— start SUPPLIED INFORMATION —

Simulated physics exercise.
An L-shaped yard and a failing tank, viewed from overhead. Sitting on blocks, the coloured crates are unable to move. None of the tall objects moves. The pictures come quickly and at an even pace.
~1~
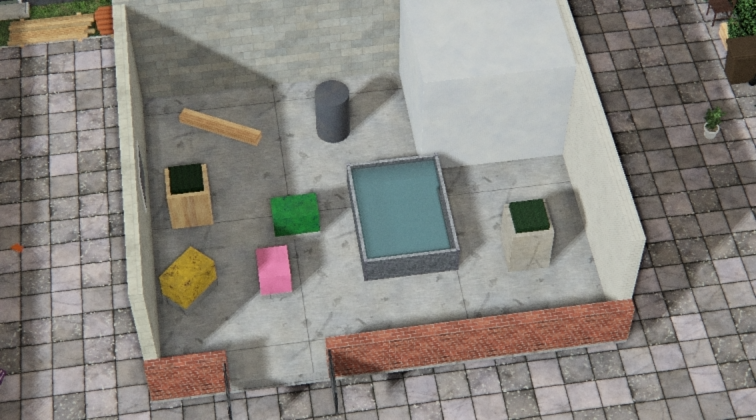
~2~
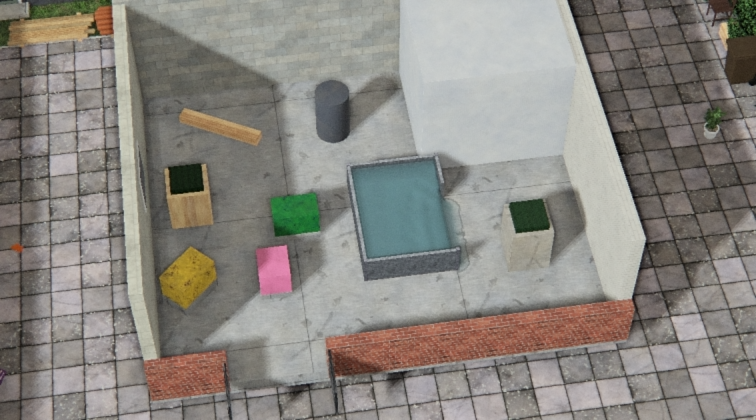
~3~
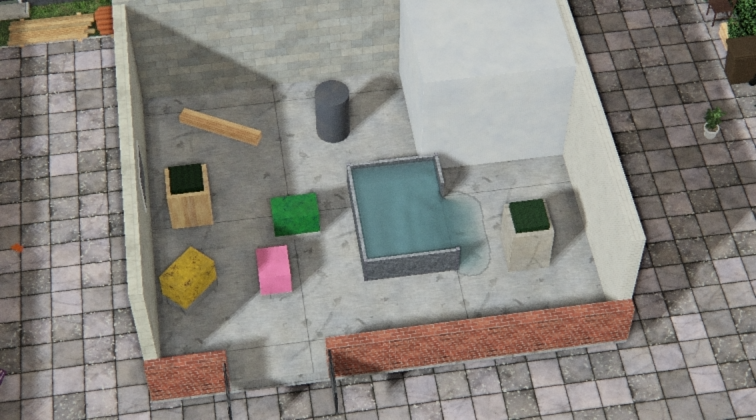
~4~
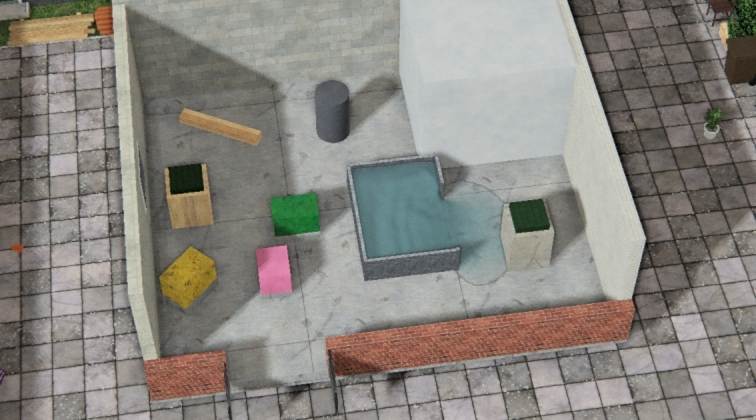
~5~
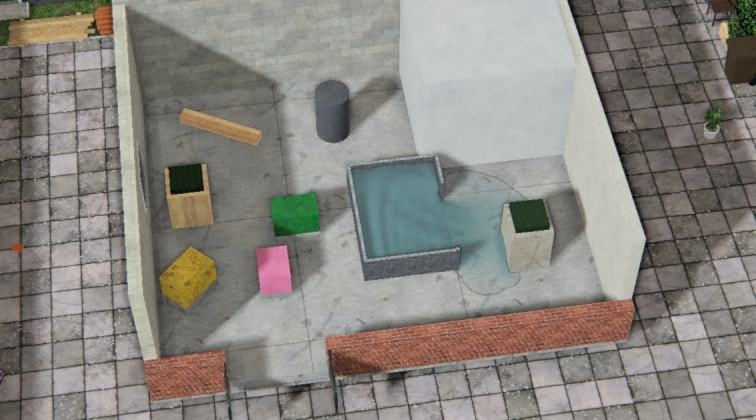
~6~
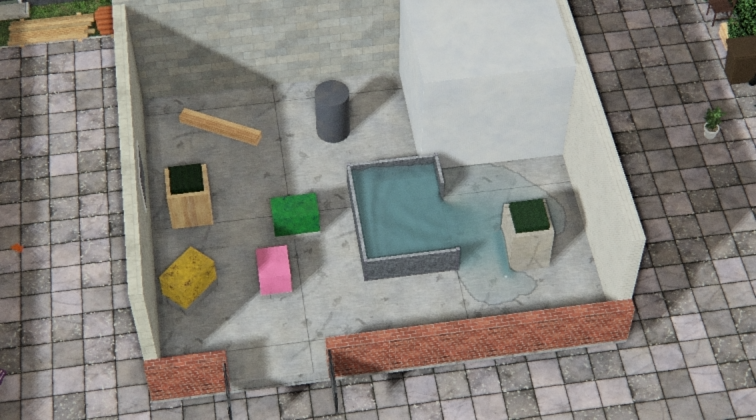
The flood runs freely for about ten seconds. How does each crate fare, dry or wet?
The green crate remains clear of the water all along. The yellow crate remains clear of the water all along. The pink crate remains clear of the water all along.
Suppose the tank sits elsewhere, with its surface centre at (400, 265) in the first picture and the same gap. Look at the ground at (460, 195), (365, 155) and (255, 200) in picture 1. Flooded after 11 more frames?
Results in order - swamped, left untouched, left untouched.
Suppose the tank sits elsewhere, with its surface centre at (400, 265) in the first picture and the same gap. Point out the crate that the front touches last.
Answer: The crate marked yellow.
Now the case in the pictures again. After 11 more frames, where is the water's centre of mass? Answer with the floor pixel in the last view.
Somewhere near (471, 234).
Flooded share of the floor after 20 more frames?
Estimate: Some 35 in a hundred.
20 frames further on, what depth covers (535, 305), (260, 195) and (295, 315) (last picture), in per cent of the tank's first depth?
Roughly 30 per cent, 0 per cent and 0 per cent.
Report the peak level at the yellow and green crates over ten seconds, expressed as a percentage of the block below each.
50 %, then 50 %.
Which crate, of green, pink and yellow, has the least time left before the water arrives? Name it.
That one is the pink crate.
A moment on, water covers 20 % of the floor; the green crate not reached, the yellow crate not reached, the pink crate not reached.
Next, water covers 20 % of the floor; the green crate not reached, the yellow crate not reached, the pink crate not reached.
Then, water covers 35 % of the floor; the green crate not reached, the yellow crate not reached, the pink crate not reached.
Later, water covers 45 % of the floor; the green crate water round its plinth, the yellow crate water round its plinth, the pink crate water round its plinth.
In the end, water covers 60 % of the floor; the green crate stayed above the water, the yellow crate stayed above the water, the pink crate stayed above the water.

— end SUPPLIED INFORMATION —

> _DIRECTIVE_: Reproduce the listing word for word and omit its pictures.

> _WORKED SOLUTION_:
Simulated physics exercise.
An L-shaped yard and a failing tank, viewed from overhead. Sitting on blocks, the coloured crates are unable to move. None of the tall objects moves. The pictures come quickly and at an even pace.
~1~
~2~
~3~
~4~
~5~
~6~
The flood runs freely for about ten seconds. How does each crate fare, dry or wet?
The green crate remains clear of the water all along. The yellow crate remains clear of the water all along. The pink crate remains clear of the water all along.
Suppose the tank sits elsewhere, with its surface centre at (400, 265) in the first picture and the same gap. Look at the ground at (460, 195), (365, 155) and (255, 200) in picture 1. Flooded after 11 more frames?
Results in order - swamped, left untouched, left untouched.
Suppose the tank sits elsewhere, with its surface centre at (400, 265) in the first picture and the same gap. Point out the crate that the front touches last.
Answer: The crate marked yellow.
Now the case in the pictures again. After 11 more frames, where is the water's centre of mass? Answer with the floor pixel in the last view.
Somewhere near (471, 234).
Flooded share of the floor after 20 more frames?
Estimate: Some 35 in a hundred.
20 frames further on, what depth covers (535, 305), (260, 195) and (295, 315) (last picture), in per cent of the tank's first depth?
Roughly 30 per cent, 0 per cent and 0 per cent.
Report the peak level at the yellow and green crates over ten seconds, expressed as a percentage of the block below each.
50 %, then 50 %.
Which crate, of green, pink and yellow, has the least time left before the water arrives? Name it.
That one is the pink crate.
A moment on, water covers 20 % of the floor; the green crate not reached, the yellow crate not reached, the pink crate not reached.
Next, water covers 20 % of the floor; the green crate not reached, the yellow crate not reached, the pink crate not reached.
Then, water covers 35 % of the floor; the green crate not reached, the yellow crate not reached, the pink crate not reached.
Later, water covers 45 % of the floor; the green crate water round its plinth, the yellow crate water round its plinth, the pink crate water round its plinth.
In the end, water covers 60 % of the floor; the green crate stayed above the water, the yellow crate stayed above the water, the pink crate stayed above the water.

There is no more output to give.